### Problem to work on
Copy nothing but the text: repeat each entry exactly and drop the images.
— BEGIN —
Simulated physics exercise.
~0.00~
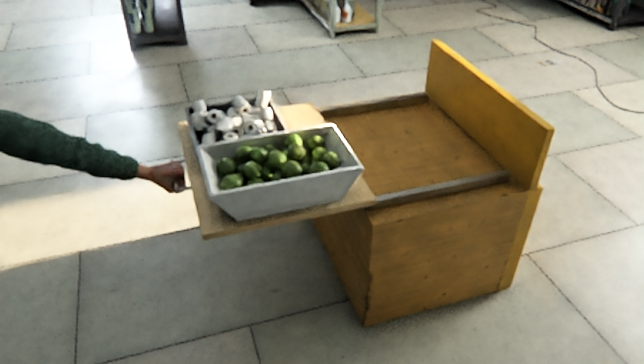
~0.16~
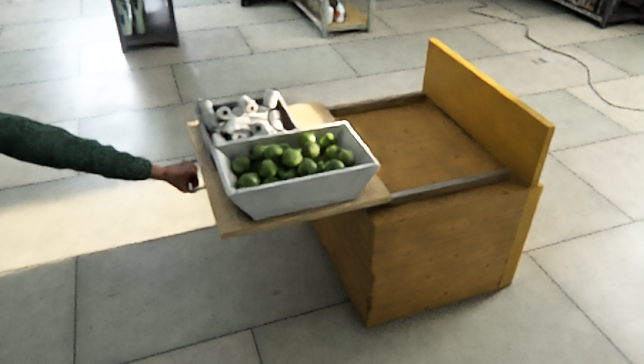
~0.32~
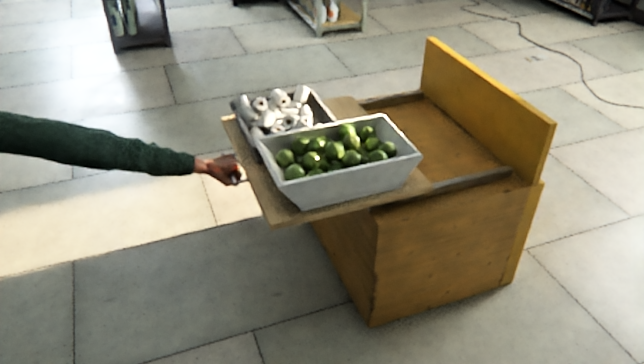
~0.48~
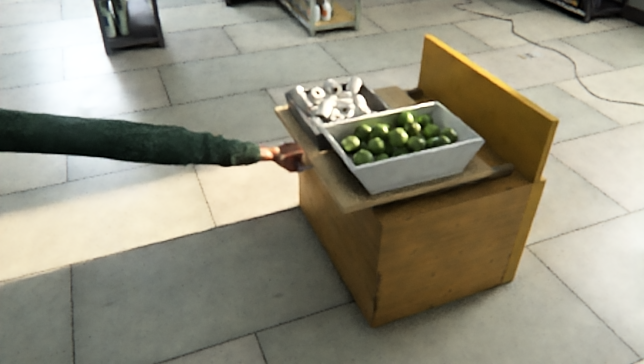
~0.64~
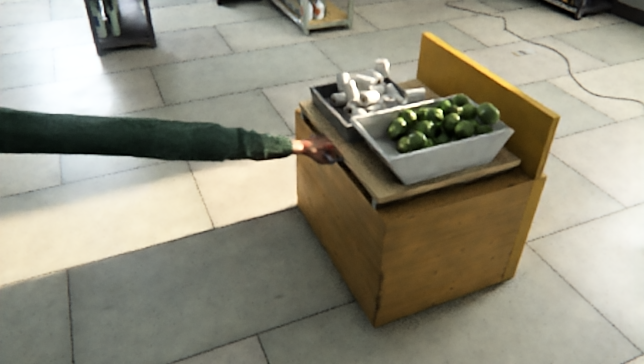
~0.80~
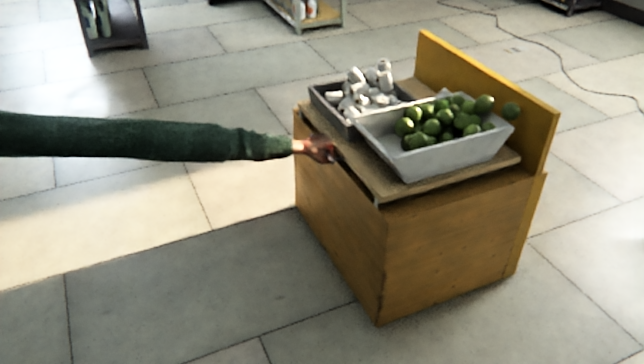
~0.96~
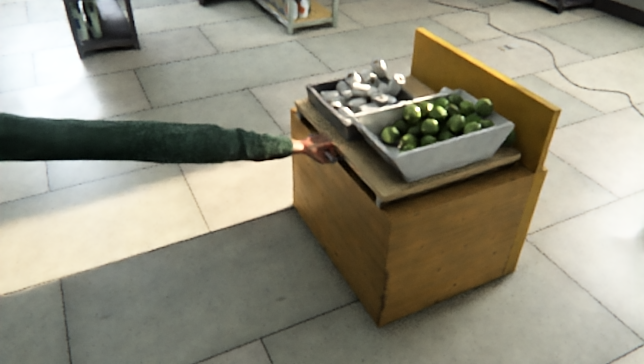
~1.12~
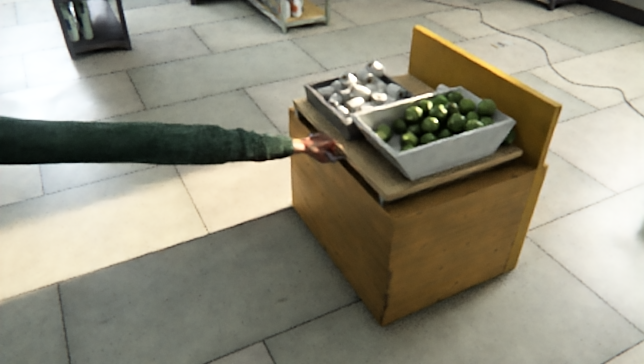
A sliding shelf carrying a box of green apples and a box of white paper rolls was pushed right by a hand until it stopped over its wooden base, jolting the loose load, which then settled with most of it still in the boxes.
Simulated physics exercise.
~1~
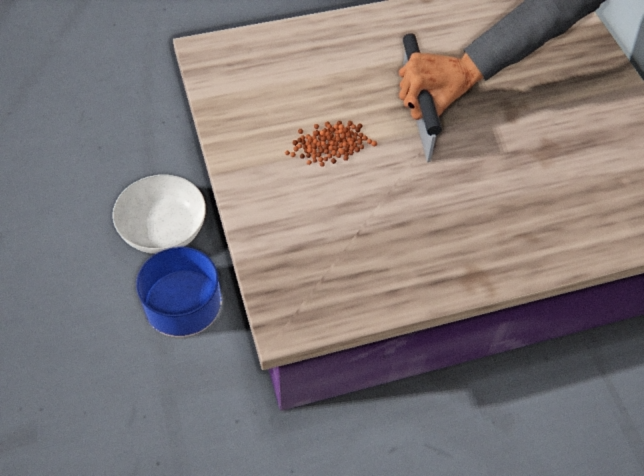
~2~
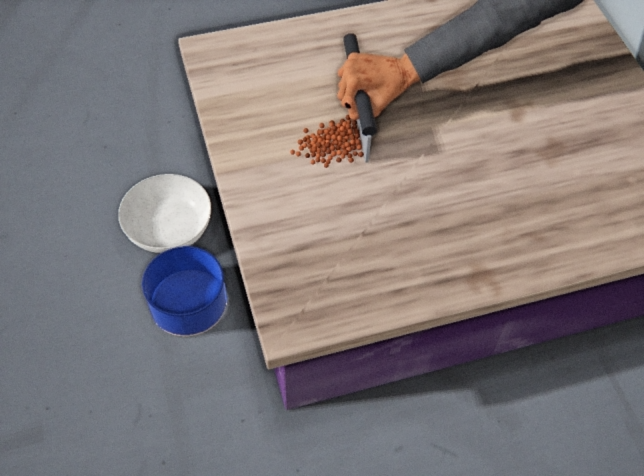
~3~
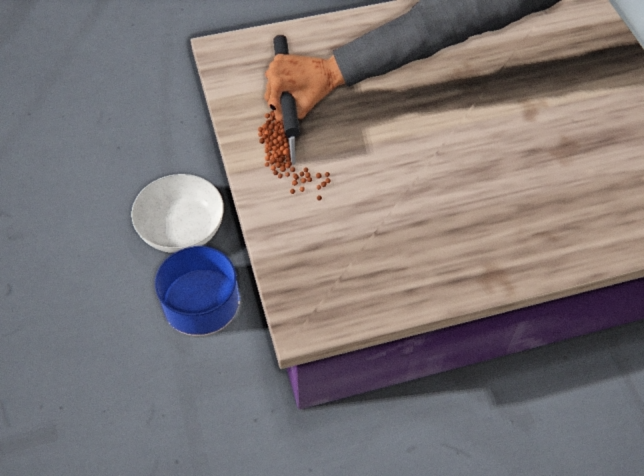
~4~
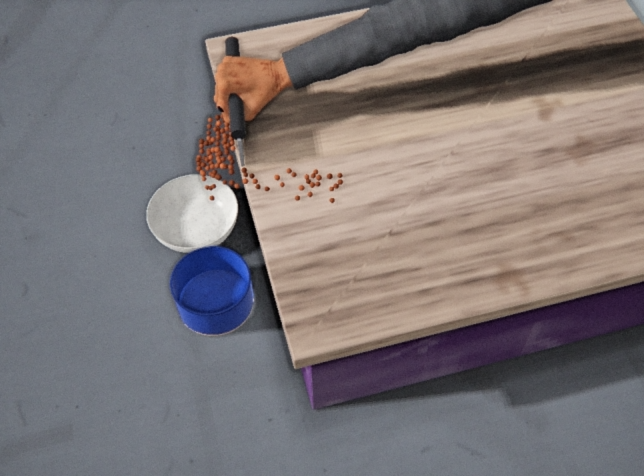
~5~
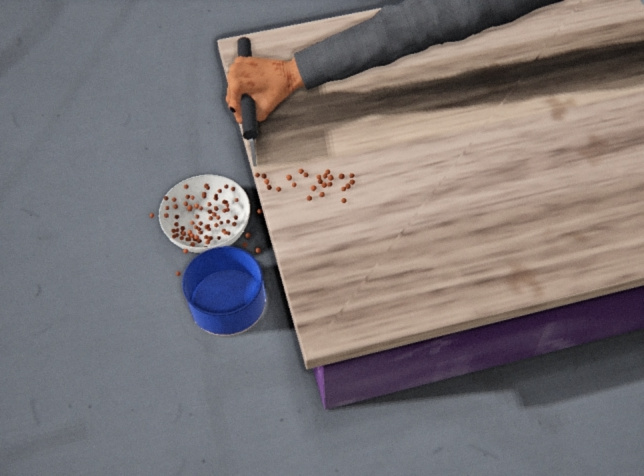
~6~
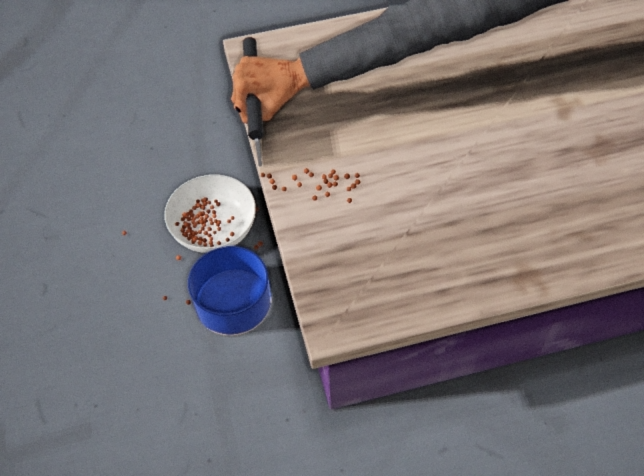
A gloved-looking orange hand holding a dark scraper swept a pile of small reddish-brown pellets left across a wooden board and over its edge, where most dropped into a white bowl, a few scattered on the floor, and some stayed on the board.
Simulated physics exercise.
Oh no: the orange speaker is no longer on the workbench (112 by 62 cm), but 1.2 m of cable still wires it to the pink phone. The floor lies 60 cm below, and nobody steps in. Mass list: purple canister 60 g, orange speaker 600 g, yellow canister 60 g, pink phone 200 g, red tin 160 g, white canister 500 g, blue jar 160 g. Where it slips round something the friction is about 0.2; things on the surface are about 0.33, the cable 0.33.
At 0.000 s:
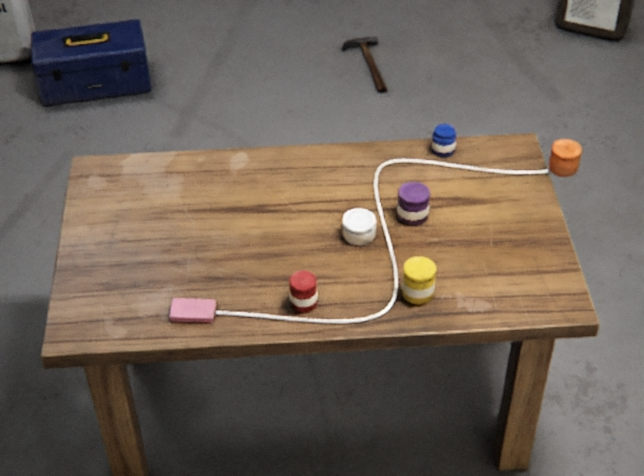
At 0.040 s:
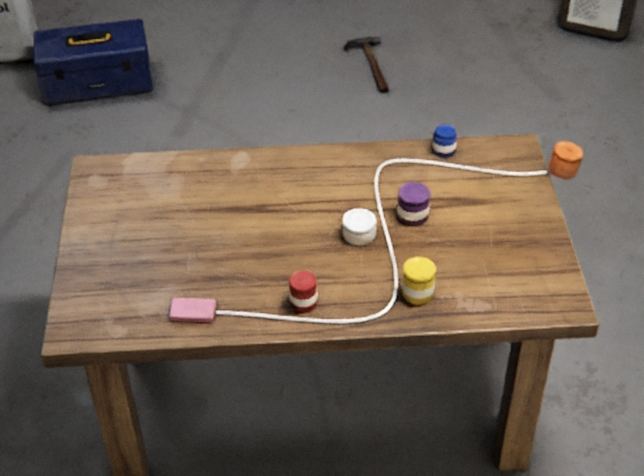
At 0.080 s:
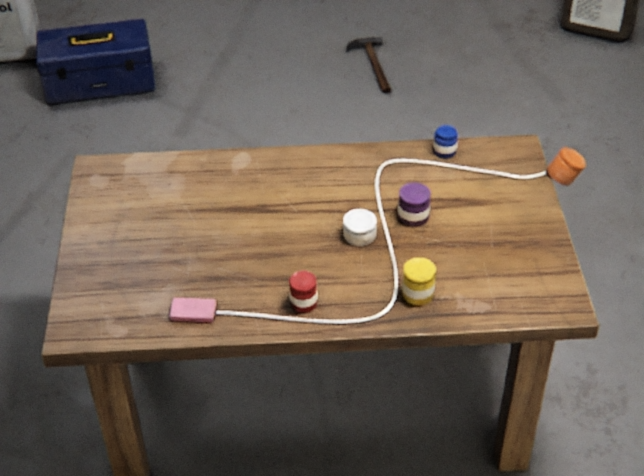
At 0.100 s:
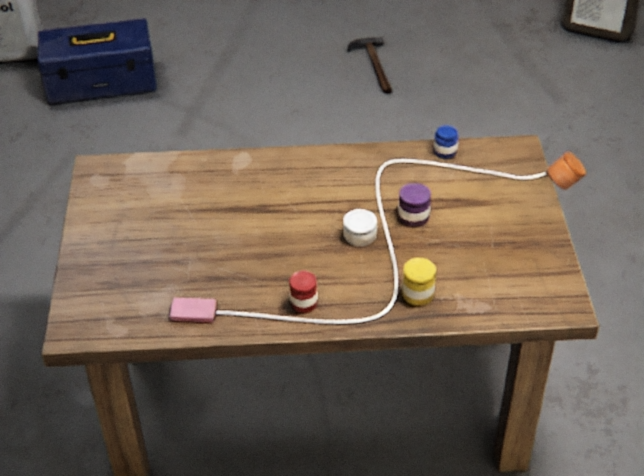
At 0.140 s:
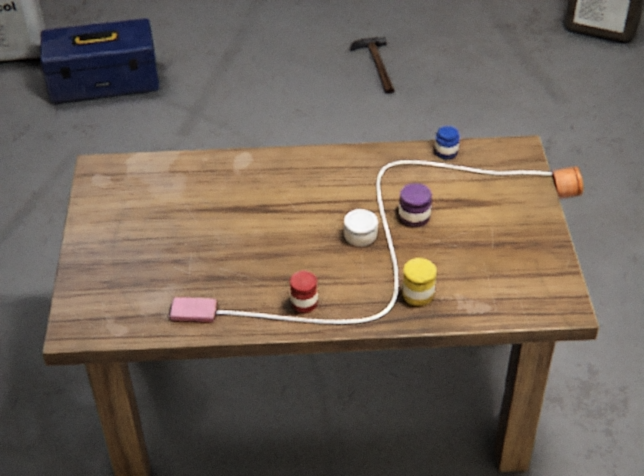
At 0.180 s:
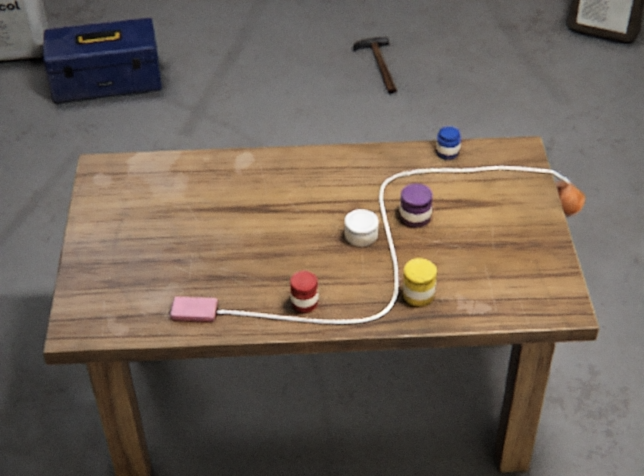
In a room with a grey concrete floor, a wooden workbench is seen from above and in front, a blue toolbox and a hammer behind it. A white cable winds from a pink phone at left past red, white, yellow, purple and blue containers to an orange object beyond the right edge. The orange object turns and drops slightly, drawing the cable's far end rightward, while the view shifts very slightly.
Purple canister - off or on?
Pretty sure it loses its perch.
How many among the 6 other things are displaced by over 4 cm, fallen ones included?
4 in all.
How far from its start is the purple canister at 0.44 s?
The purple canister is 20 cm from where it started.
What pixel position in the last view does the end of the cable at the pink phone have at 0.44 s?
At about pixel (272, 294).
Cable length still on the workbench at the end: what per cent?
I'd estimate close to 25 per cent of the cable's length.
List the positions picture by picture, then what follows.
— END —
### Response to this exercise
Simulated physics exercise.
~0.00~
~0.16~
~0.32~
~0.48~
~0.64~
~0.80~
~0.96~
~1.12~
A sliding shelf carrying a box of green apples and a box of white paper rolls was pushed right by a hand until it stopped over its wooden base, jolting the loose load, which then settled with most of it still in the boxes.
Simulated physics exercise.
~1~
~2~
~3~
~4~
~5~
~6~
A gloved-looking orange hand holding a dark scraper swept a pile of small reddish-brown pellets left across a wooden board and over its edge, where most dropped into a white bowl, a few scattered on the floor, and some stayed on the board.
Simulated physics exercise.
Oh no: the orange speaker is no longer on the workbench (112 by 62 cm), but 1.2 m of cable still wires it to the pink phone. The floor lies 60 cm below, and nobody steps in. Mass list: purple canister 60 g, orange speaker 600 g, yellow canister 60 g, pink phone 200 g, red tin 160 g, white canister 500 g, blue jar 160 g. Where it slips round something the friction is about 0.2; things on the surface are about 0.33, the cable 0.33.
At 0.000 s:
At 0.040 s:
At 0.080 s:
At 0.100 s:
At 0.140 s:
At 0.180 s:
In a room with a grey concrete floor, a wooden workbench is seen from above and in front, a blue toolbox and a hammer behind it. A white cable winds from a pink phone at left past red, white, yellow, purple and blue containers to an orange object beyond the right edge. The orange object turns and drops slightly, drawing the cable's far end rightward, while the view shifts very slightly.
Purple canister - off or on?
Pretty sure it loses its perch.
How many among the 6 other things are displaced by over 4 cm, fallen ones included?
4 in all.
How far from its start is the purple canister at 0.44 s?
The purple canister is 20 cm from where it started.
What pixel position in the last view does the end of the cable at the pink phone have at 0.44 s?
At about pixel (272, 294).
Cable length still on the workbench at the end: what per cent?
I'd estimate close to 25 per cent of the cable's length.
List the positions picture by picture, then what follows.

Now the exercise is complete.